Provided material:

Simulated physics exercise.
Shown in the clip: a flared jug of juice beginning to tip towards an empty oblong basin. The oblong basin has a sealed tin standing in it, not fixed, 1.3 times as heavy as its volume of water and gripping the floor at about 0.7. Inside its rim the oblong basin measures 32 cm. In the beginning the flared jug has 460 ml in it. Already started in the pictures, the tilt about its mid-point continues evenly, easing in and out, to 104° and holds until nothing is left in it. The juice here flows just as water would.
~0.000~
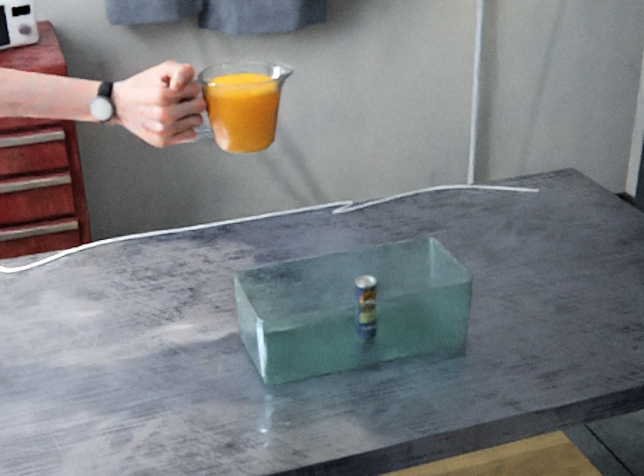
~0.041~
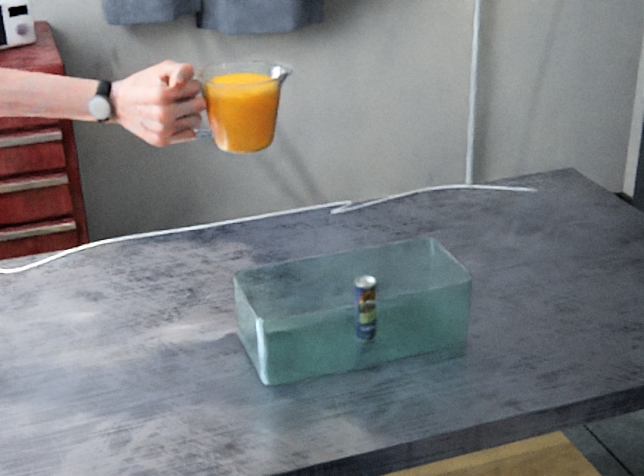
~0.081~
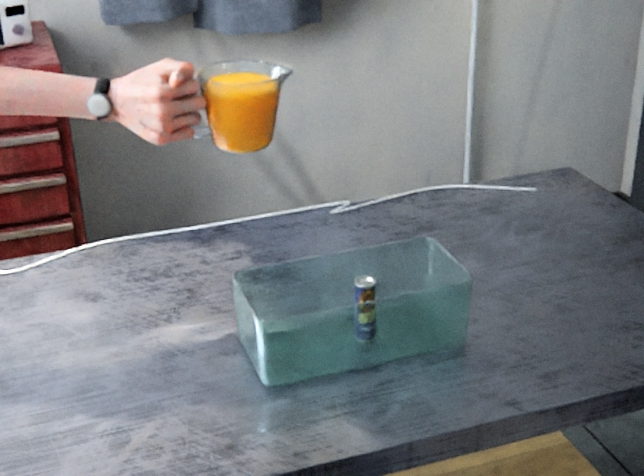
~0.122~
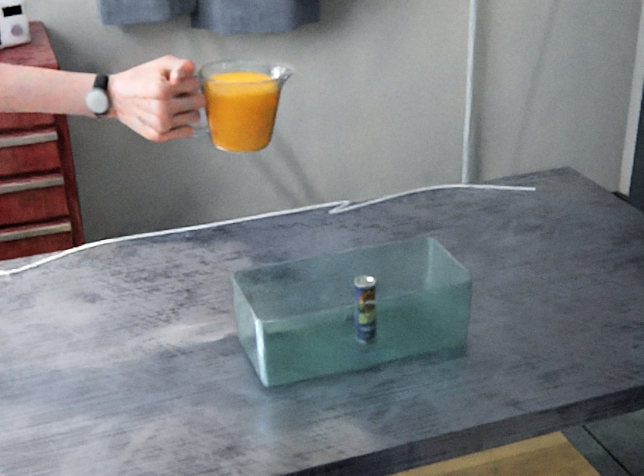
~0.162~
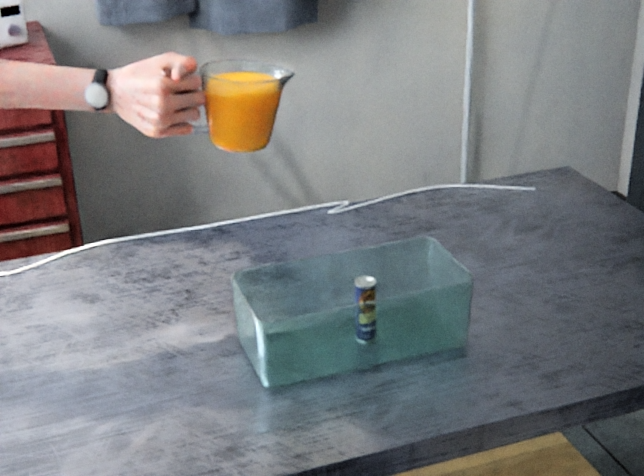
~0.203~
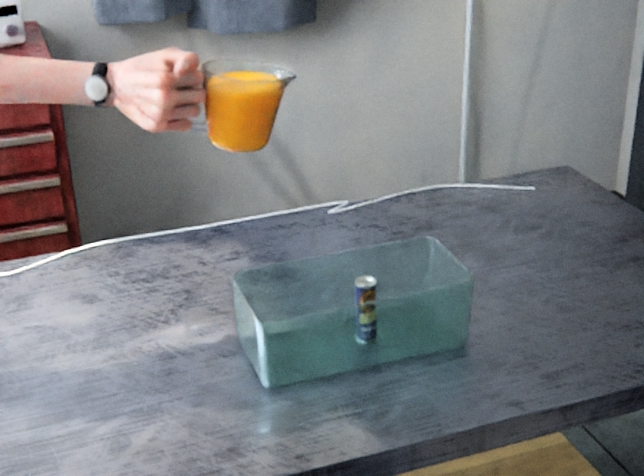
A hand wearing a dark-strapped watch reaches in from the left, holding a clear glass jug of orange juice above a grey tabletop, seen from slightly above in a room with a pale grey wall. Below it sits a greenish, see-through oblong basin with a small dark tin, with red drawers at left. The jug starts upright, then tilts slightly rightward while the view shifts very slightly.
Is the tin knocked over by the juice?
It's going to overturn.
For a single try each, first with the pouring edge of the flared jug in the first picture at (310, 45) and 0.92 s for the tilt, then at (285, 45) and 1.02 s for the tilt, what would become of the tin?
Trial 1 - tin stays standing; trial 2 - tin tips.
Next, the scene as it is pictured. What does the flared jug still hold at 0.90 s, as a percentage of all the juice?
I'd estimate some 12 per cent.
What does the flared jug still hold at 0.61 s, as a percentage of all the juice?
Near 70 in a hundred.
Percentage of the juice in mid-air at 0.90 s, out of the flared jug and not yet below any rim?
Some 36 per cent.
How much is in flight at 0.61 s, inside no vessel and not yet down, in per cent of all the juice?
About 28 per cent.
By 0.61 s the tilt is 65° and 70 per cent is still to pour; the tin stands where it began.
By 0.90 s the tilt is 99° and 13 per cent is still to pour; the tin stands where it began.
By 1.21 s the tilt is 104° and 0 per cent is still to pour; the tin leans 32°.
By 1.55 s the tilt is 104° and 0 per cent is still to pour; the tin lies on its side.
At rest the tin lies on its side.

Exercise task: Repeat the material above verbatim, with no pictures in the output.

Exercise solution:
Simulated physics exercise.
Shown in the clip: a flared jug of juice beginning to tip towards an empty oblong basin. The oblong basin has a sealed tin standing in it, not fixed, 1.3 times as heavy as its volume of water and gripping the floor at about 0.7. Inside its rim the oblong basin measures 32 cm. In the beginning the flared jug has 460 ml in it. Already started in the pictures, the tilt about its mid-point continues evenly, easing in and out, to 104° and holds until nothing is left in it. The juice here flows just as water would.
~0.000~
~0.041~
~0.081~
~0.122~
~0.162~
~0.203~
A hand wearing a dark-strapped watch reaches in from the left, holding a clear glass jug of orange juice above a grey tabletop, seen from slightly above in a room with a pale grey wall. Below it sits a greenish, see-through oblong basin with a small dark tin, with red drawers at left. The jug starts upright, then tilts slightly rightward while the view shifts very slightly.
Is the tin knocked over by the juice?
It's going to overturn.
For a single try each, first with the pouring edge of the flared jug in the first picture at (310, 45) and 0.92 s for the tilt, then at (285, 45) and 1.02 s for the tilt, what would become of the tin?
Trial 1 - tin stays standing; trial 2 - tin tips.
Next, the scene as it is pictured. What does the flared jug still hold at 0.90 s, as a percentage of all the juice?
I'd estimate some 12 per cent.
What does the flared jug still hold at 0.61 s, as a percentage of all the juice?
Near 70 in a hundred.
Percentage of the juice in mid-air at 0.90 s, out of the flared jug and not yet below any rim?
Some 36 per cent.
How much is in flight at 0.61 s, inside no vessel and not yet down, in per cent of all the juice?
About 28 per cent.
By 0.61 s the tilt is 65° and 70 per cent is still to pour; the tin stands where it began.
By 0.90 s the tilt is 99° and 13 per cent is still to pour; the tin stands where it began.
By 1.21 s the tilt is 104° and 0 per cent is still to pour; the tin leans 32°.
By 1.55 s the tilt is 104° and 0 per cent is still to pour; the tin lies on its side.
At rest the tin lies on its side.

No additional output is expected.